[Start of DATA]

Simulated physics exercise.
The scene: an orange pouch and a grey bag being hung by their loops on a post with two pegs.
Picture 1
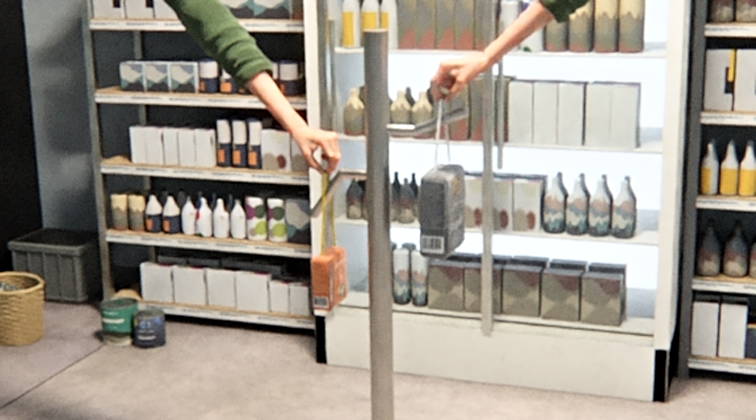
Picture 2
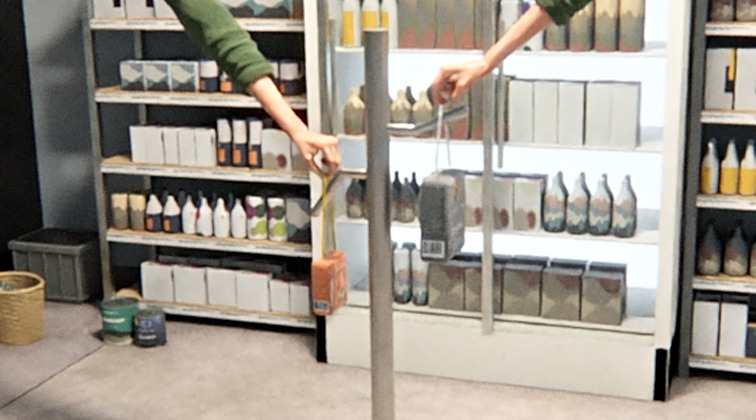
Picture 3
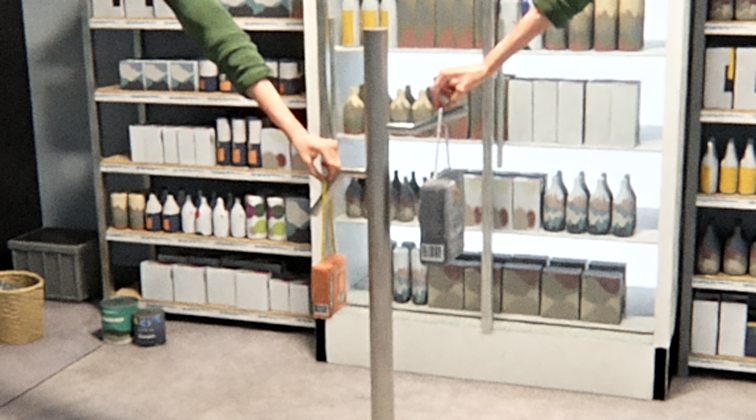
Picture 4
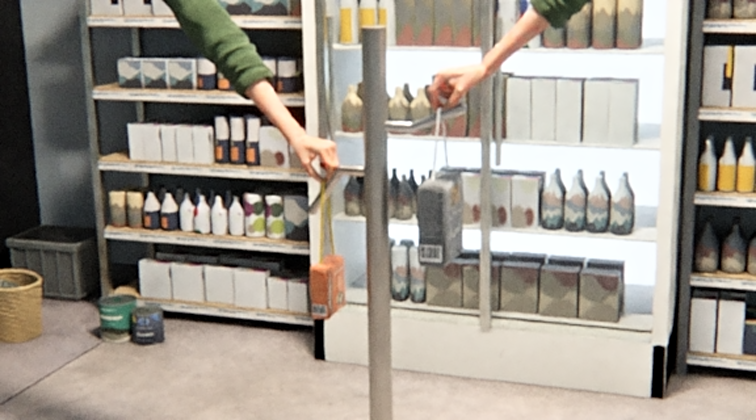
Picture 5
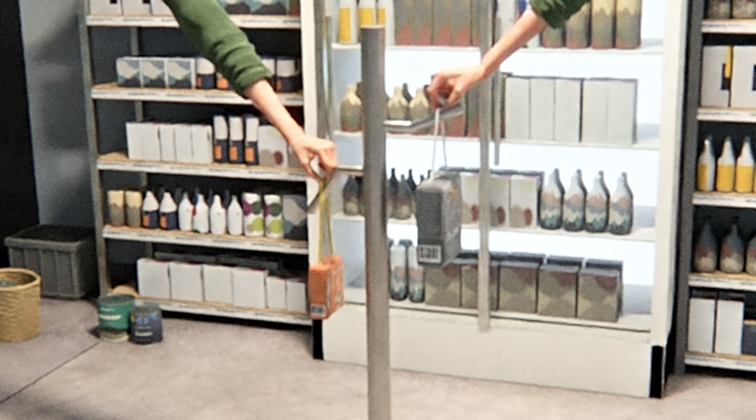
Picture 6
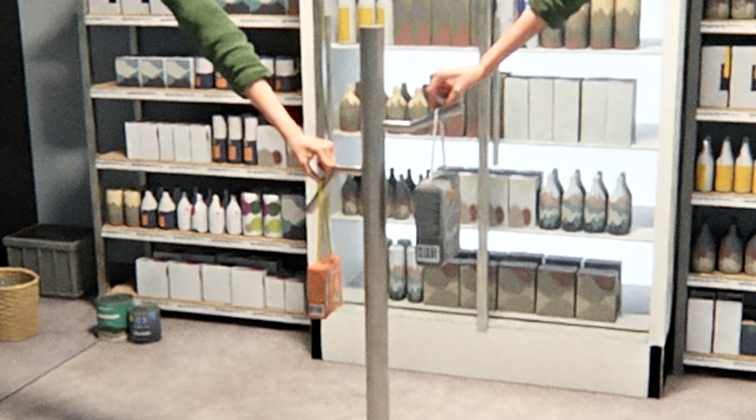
Two hands in green sleeves barely moved, holding an orange pouch on the left and a grey bag on the right by their loops beside a metal post, with the grey bag sinking slightly.
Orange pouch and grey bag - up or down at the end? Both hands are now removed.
Orange pouch: Down; grey bag: Up.
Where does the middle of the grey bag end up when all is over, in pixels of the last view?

[End of DATA]

* _TO DO_
Write out the whole listing exactly, and drop the pictures.

* _ANSWER TO THIS TASK_
Simulated physics exercise.
The scene: an orange pouch and a grey bag being hung by their loops on a post with two pegs.
Picture 1
Picture 2
Picture 3
Picture 4
Picture 5
Picture 6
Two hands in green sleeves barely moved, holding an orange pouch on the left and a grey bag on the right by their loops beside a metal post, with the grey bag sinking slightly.
Orange pouch and grey bag - up or down at the end? Both hands are now removed.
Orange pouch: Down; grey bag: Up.
Where does the middle of the grey bag end up when all is over, in pixels of the last view?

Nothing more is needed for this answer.